Quote every line as written. Omit pictures.

— BEGIN Material provided —

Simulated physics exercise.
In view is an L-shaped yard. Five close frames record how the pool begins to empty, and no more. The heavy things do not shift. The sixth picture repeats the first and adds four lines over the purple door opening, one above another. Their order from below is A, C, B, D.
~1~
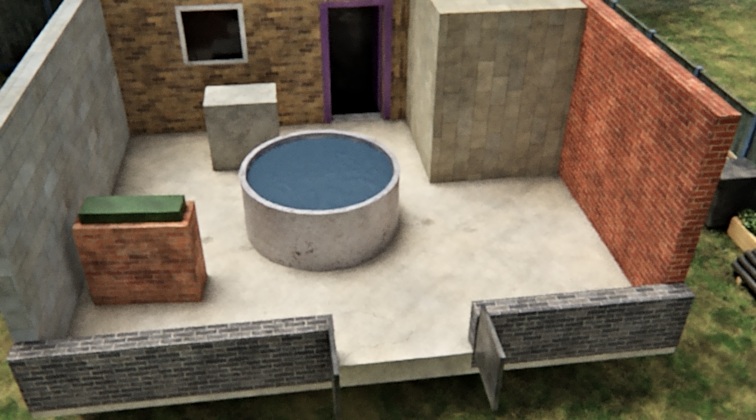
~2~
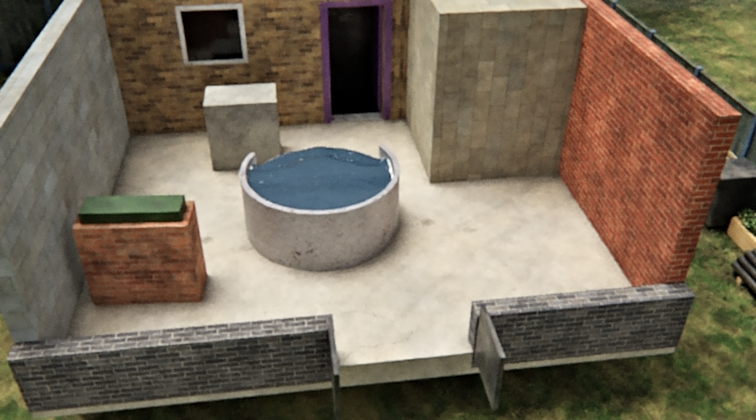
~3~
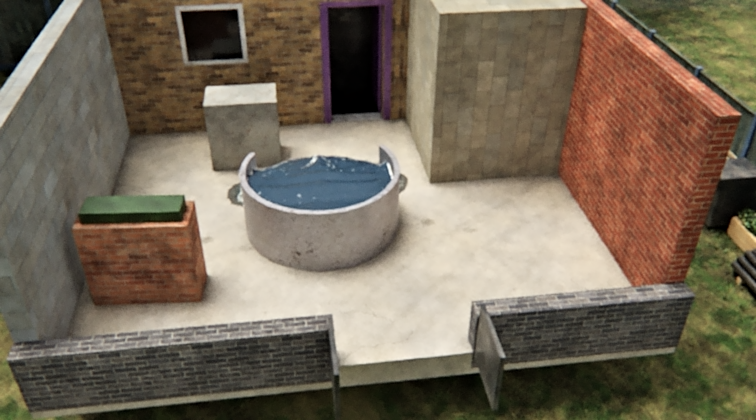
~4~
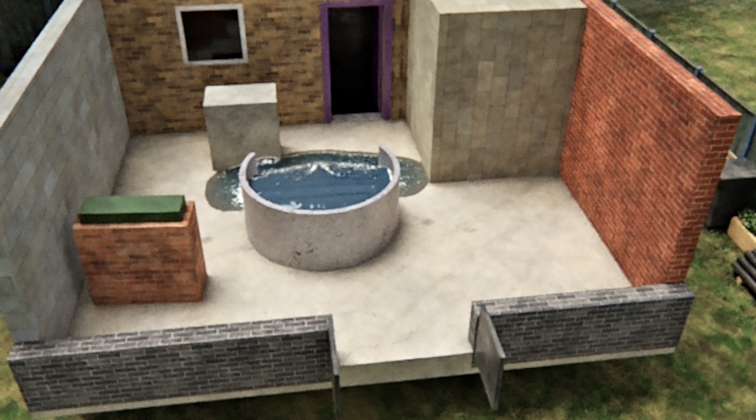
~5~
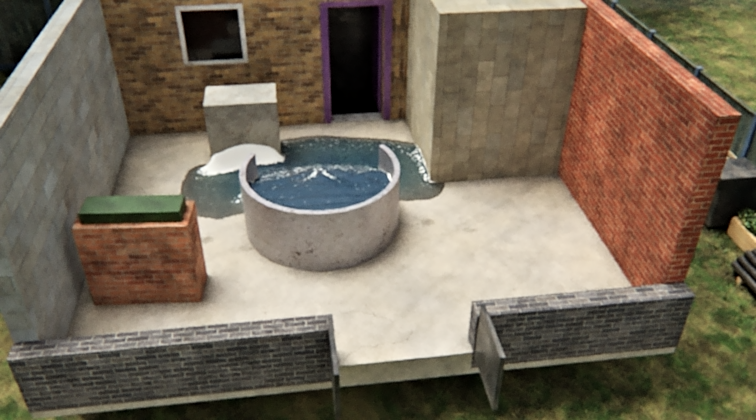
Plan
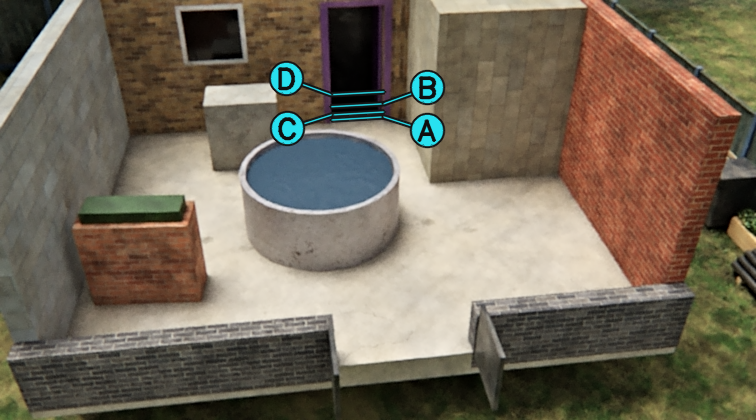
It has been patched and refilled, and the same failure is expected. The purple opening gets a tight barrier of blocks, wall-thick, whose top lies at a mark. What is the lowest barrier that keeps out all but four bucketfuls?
Mark D.
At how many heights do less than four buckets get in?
One.
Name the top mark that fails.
That is mark B.
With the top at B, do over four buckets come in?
Yes, it does.
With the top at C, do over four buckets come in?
Yes, that goes wrong.
In cyan, A at (357, 118); B at (357, 105); C at (357, 113); D at (357, 93); from the bottom up A, C, B, D.
Choosing A, dozens of bucketfuls pour in.
Choosing B, about 8 bucketfuls get in.
Choosing C, dozens of bucketfuls pour in.
Choosing D, a splash gets over, under a bucket.
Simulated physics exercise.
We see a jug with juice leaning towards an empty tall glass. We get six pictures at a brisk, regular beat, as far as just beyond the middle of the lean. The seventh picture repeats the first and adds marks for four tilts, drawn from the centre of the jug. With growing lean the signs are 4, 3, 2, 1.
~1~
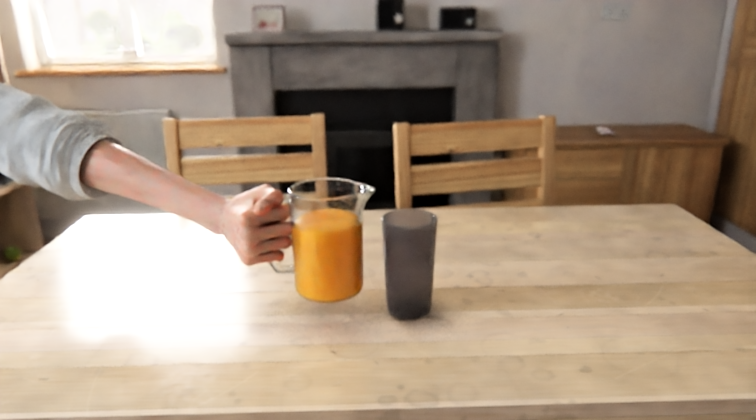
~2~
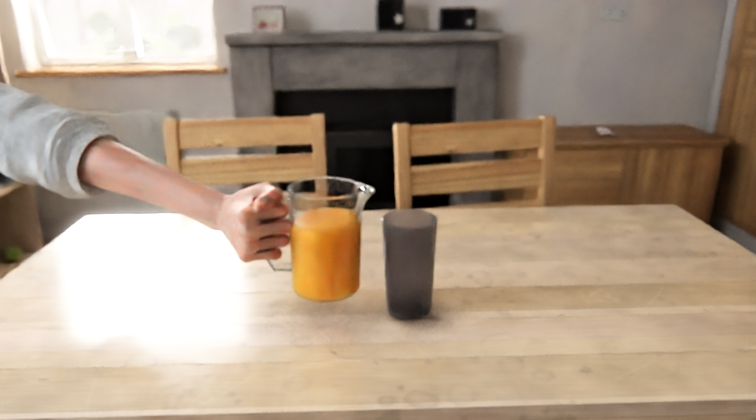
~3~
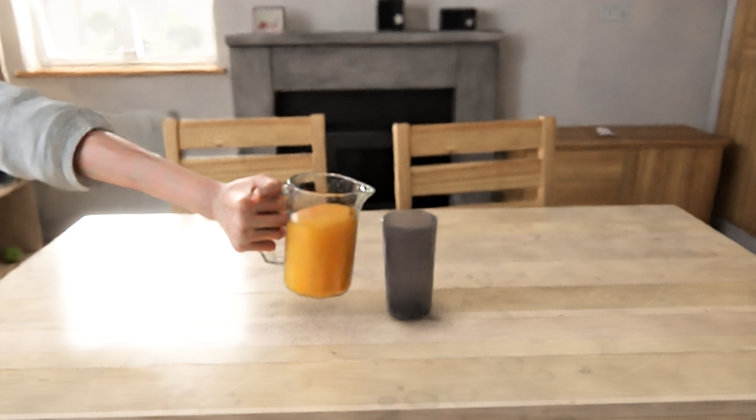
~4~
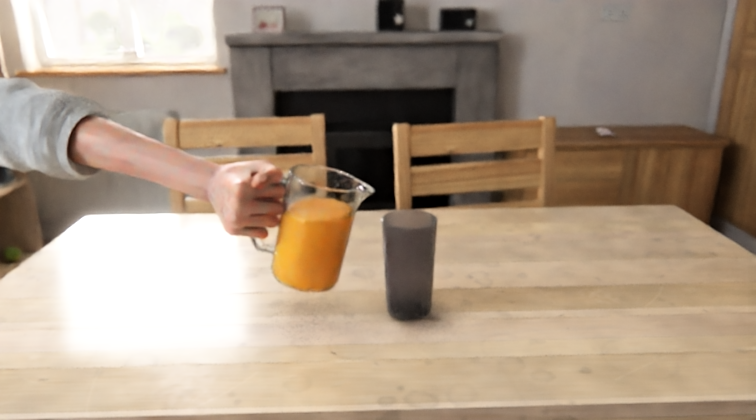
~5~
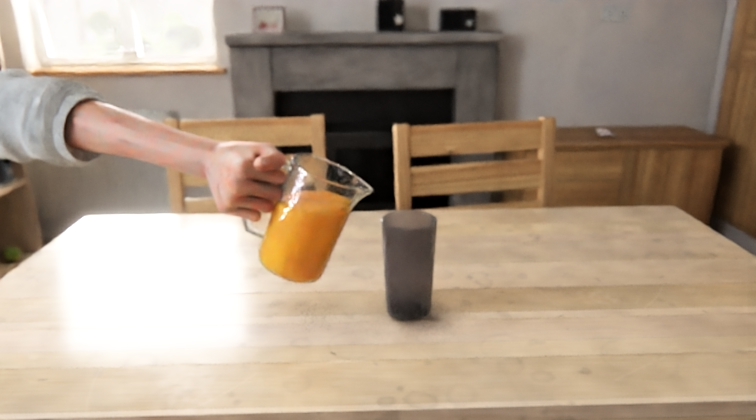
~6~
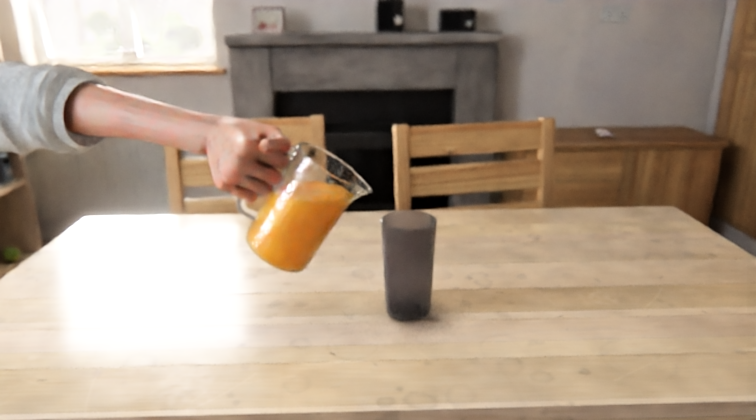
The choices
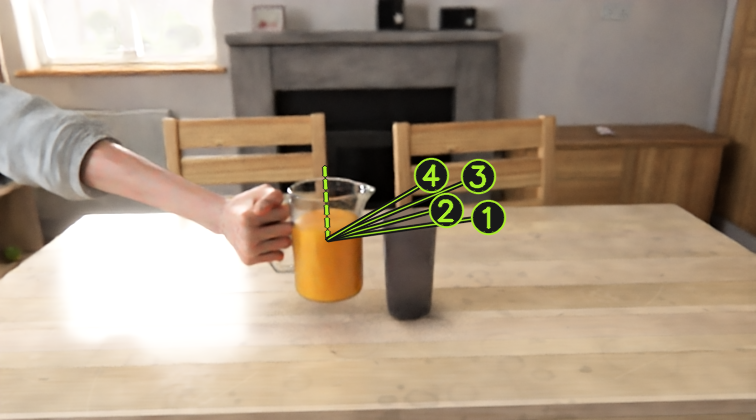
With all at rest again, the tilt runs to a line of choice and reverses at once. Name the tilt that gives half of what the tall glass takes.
3 is best.
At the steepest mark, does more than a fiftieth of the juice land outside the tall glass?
Yes.
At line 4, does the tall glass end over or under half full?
Under.
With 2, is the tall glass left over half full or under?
Over.
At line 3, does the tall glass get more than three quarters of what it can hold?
No.
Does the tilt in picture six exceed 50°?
No.
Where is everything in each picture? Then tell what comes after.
The first picture shows upright, lip at (374, 189); rim of the tall glass round (409, 217); nothing has left yet.
The second picture shows upright, lip at (374, 190); nothing has left yet.
The third picture shows tipped about 7°, lip at (373, 190); nothing has left yet.
The fourth picture shows tipped about 14°, lip at (373, 190); nothing has left yet.
The fifth picture shows tipped about 23°, lip at (372, 190); nothing has left yet.
The sixth picture shows tipped about 33°, lip at (371, 190); nothing has left yet.
In lime, 1 at (471, 219); 2 at (429, 211); 3 at (462, 183); 4 at (418, 186).
With 1, the tall glass ends with about 88 % of what it can hold; 8 % of the juice is spilt.
With 2, the tall glass ends with about 75 % of what it can hold.
With 3, the tall glass ends with about 49 % of what it can hold.
With 4, the tall glass ends with about 28 % of what it can hold.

— END Material provided —

# [Solution to the problem]
Simulated physics exercise.
In view is an L-shaped yard. Five close frames record how the pool begins to empty, and no more. The heavy things do not shift. The sixth picture repeats the first and adds four lines over the purple door opening, one above another. Their order from below is A, C, B, D.
~1~
~2~
~3~
~4~
~5~
Plan
It has been patched and refilled, and the same failure is expected. The purple opening gets a tight barrier of blocks, wall-thick, whose top lies at a mark. What is the lowest barrier that keeps out all but four bucketfuls?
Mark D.
At how many heights do less than four buckets get in?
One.
Name the top mark that fails.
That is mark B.
With the top at B, do over four buckets come in?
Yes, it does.
With the top at C, do over four buckets come in?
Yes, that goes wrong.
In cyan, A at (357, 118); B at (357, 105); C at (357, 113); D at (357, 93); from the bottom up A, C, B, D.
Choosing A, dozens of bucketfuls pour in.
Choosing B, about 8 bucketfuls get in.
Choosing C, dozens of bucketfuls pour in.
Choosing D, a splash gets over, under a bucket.
Simulated physics exercise.
We see a jug with juice leaning towards an empty tall glass. We get six pictures at a brisk, regular beat, as far as just beyond the middle of the lean. The seventh picture repeats the first and adds marks for four tilts, drawn from the centre of the jug. With growing lean the signs are 4, 3, 2, 1.
~1~
~2~
~3~
~4~
~5~
~6~
The choices
With all at rest again, the tilt runs to a line of choice and reverses at once. Name the tilt that gives half of what the tall glass takes.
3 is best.
At the steepest mark, does more than a fiftieth of the juice land outside the tall glass?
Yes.
At line 4, does the tall glass end over or under half full?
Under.
With 2, is the tall glass left over half full or under?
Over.
At line 3, does the tall glass get more than three quarters of what it can hold?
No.
Does the tilt in picture six exceed 50°?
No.
Where is everything in each picture? Then tell what comes after.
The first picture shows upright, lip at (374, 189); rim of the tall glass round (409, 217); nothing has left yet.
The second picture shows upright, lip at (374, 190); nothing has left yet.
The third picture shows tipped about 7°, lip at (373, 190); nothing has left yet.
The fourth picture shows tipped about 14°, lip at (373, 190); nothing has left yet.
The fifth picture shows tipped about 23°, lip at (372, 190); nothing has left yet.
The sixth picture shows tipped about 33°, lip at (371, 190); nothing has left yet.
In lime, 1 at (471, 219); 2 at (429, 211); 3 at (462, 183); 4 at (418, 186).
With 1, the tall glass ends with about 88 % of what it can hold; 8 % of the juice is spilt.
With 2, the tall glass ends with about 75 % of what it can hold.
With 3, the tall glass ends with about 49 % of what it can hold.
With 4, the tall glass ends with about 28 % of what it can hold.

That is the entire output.